▸ WORK REQUIRED: Reproduce the records below in full and exactly, without their images.

▸ RECORDED DATA:
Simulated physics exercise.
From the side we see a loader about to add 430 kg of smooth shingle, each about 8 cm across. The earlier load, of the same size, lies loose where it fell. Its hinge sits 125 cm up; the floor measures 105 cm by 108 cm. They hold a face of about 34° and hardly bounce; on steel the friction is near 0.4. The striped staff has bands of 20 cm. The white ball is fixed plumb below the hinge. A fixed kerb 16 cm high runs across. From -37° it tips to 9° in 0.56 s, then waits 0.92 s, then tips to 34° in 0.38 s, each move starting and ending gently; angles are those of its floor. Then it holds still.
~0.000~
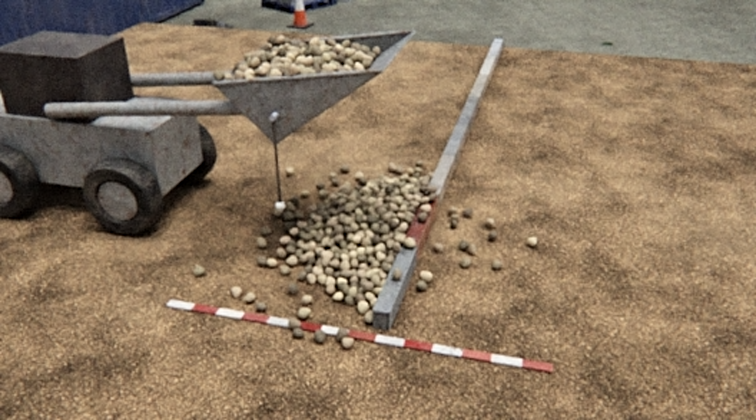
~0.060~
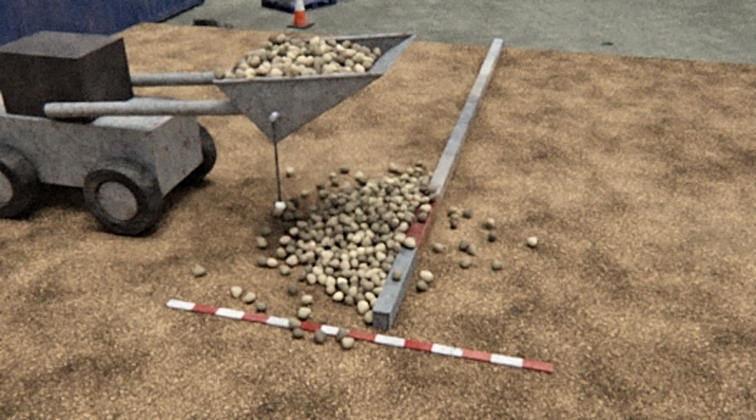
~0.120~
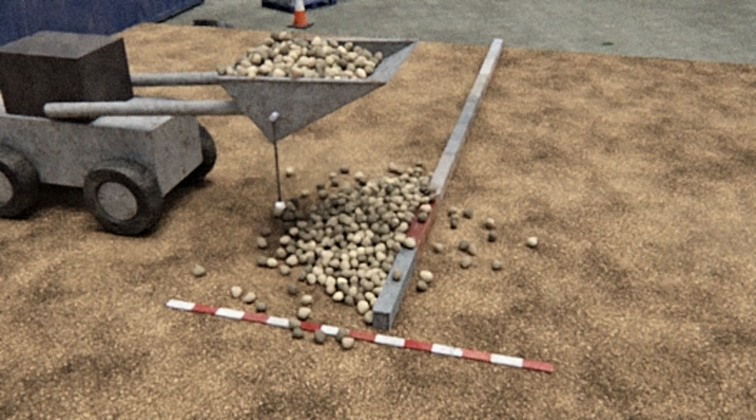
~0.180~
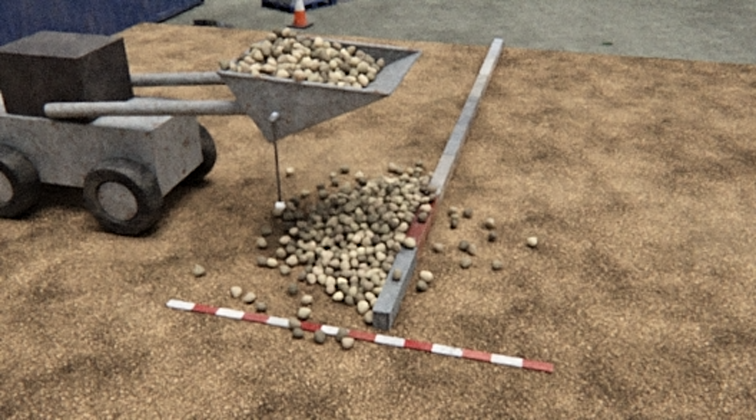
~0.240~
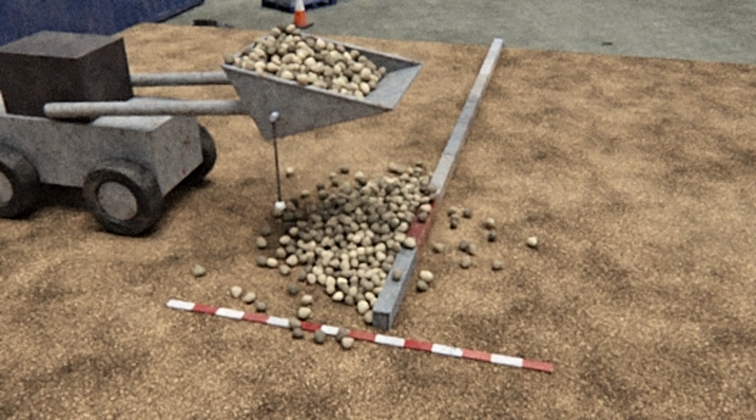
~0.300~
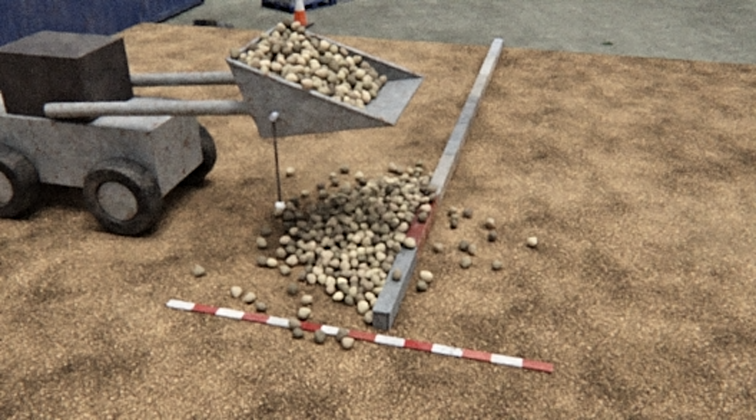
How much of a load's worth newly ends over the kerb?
Close to 78 parts in a hundred.
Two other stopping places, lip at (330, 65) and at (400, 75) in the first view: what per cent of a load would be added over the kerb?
About 20 and 95 per cent.
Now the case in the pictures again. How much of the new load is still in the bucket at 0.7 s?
Roughly 100 per cent is still inside.
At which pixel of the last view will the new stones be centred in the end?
Around (455, 236).
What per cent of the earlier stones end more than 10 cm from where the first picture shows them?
Roughly 0 per cent of them.
After 0.4 s the floor is at 2°; in per cent of one load, 100 in the bucket, 97 on this side of the kerb, 2 over the kerb; the foremost stones are at (485, 241).
After 0.7 s the floor is at 9°; in per cent of one load, 100 in the bucket, 97 on this side of the kerb, 2 over the kerb; the foremost stones are at (485, 241).
After 2.3 s the floor is at 34°; in per cent of one load, 23 in the bucket, 133 on this side of the kerb, 44 over the kerb; the foremost stones are at (568, 265).
After 5.0 s the floor is at 34°; in per cent of one load, 0 in the bucket, 119 on this side of the kerb, 81 over the kerb; the foremost stones are at (625, 272). Net gain over the kerb, 78.
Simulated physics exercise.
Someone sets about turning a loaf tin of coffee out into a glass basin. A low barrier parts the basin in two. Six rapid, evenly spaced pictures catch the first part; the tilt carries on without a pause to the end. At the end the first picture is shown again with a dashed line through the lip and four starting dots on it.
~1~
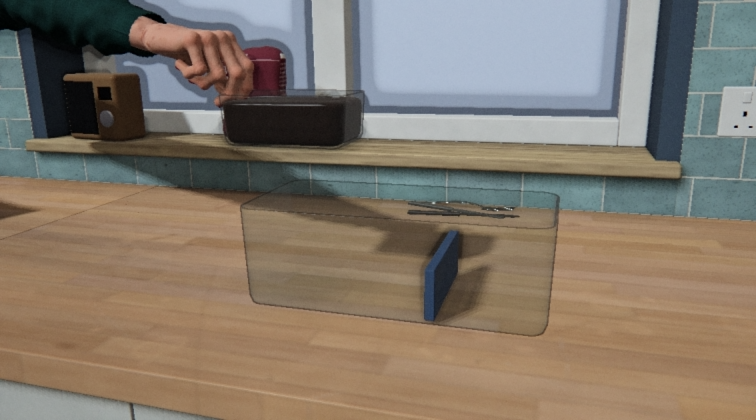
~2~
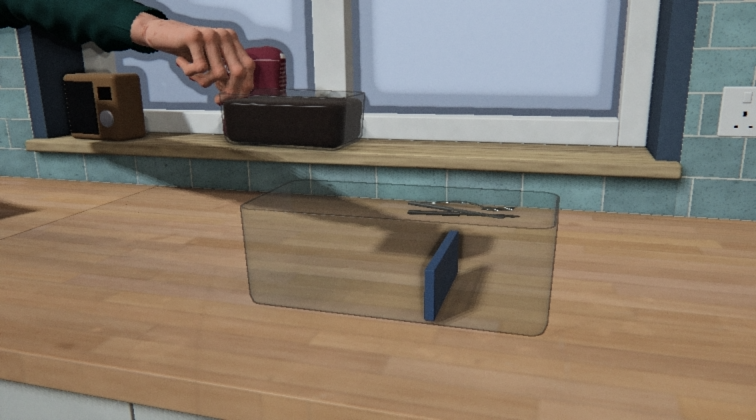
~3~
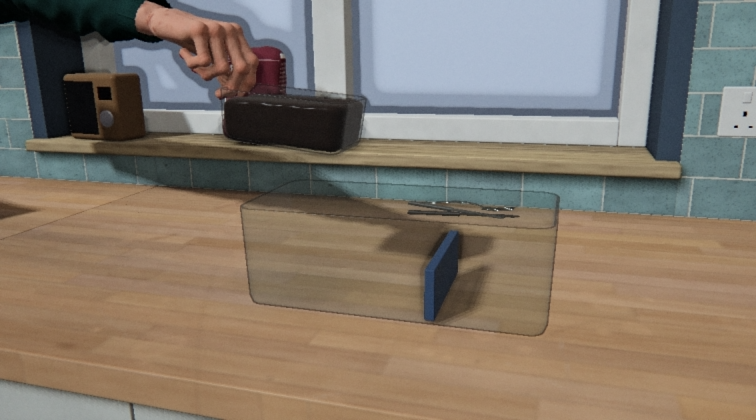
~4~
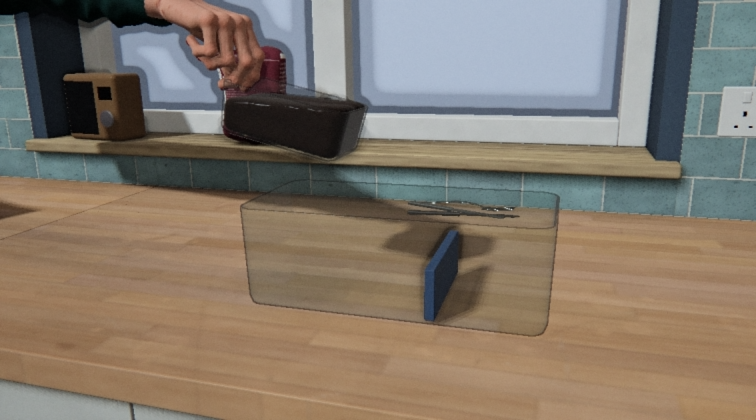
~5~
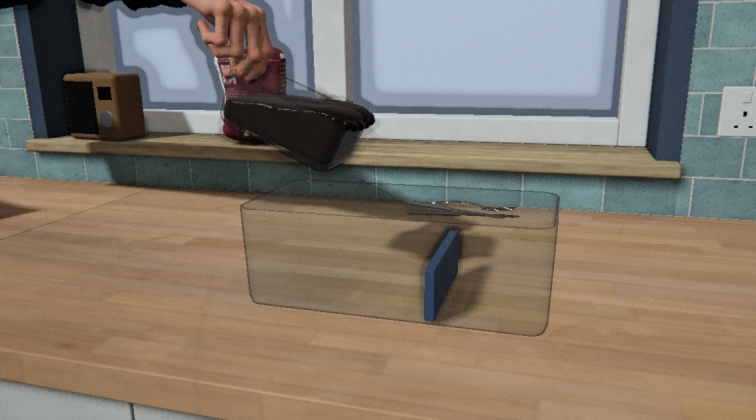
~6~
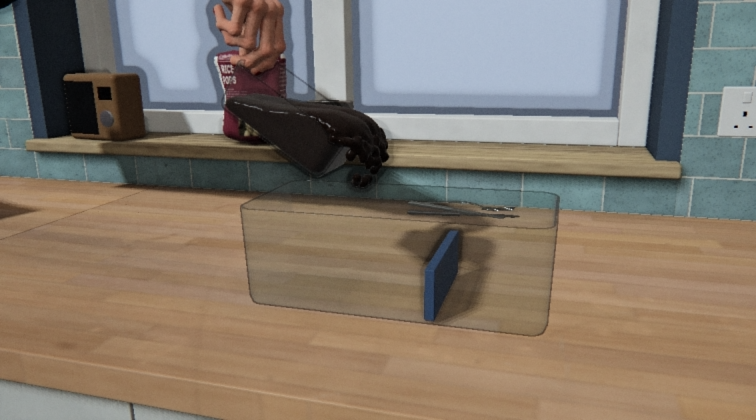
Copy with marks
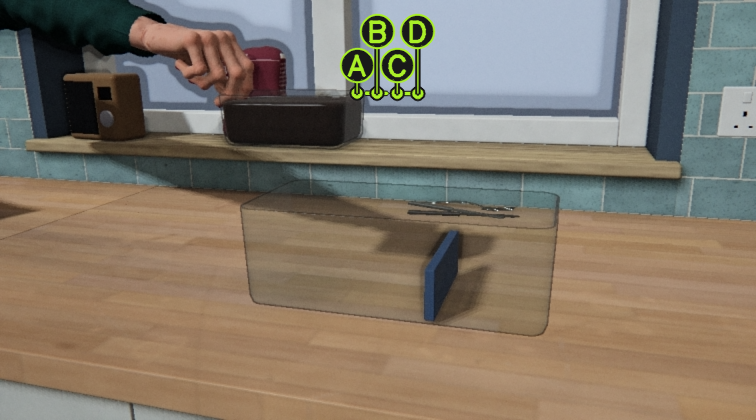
On a wooden kitchen counter below a window, a clear basin with a low blue barrier inside stands in front of a sill, where a hand reaches over a dark-filled loaf tin. The tin starts upright, then tilts steadily to the right, and the dark coffee slides over its lower lip and bulges downward above the basin.
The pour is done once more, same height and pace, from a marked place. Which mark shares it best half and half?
Spot C does it best.
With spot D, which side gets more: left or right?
More ends on the right.
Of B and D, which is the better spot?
Spot D.
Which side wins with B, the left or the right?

▸ WORKED SOLUTION:
Simulated physics exercise.
From the side we see a loader about to add 430 kg of smooth shingle, each about 8 cm across. The earlier load, of the same size, lies loose where it fell. Its hinge sits 125 cm up; the floor measures 105 cm by 108 cm. They hold a face of about 34° and hardly bounce; on steel the friction is near 0.4. The striped staff has bands of 20 cm. The white ball is fixed plumb below the hinge. A fixed kerb 16 cm high runs across. From -37° it tips to 9° in 0.56 s, then waits 0.92 s, then tips to 34° in 0.38 s, each move starting and ending gently; angles are those of its floor. Then it holds still.
~0.000~
~0.060~
~0.120~
~0.180~
~0.240~
~0.300~
How much of a load's worth newly ends over the kerb?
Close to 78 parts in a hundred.
Two other stopping places, lip at (330, 65) and at (400, 75) in the first view: what per cent of a load would be added over the kerb?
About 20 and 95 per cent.
Now the case in the pictures again. How much of the new load is still in the bucket at 0.7 s?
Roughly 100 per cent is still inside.
At which pixel of the last view will the new stones be centred in the end?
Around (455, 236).
What per cent of the earlier stones end more than 10 cm from where the first picture shows them?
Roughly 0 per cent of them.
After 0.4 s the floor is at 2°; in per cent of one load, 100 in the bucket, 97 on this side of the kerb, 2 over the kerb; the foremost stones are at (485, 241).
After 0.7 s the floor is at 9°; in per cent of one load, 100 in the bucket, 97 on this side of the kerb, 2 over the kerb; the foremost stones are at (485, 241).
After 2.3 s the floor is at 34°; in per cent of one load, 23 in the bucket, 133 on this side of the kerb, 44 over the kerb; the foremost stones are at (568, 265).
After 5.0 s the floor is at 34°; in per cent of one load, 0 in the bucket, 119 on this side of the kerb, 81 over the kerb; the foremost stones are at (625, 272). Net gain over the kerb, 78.
Simulated physics exercise.
Someone sets about turning a loaf tin of coffee out into a glass basin. A low barrier parts the basin in two. Six rapid, evenly spaced pictures catch the first part; the tilt carries on without a pause to the end. At the end the first picture is shown again with a dashed line through the lip and four starting dots on it.
~1~
~2~
~3~
~4~
~5~
~6~
Copy with marks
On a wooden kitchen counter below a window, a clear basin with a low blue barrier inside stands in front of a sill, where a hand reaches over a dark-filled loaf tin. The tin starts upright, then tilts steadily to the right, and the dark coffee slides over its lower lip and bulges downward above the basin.
The pour is done once more, same height and pace, from a marked place. Which mark shares it best half and half?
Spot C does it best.
With spot D, which side gets more: left or right?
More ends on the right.
Of B and D, which is the better spot?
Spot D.
Which side wins with B, the left or the right?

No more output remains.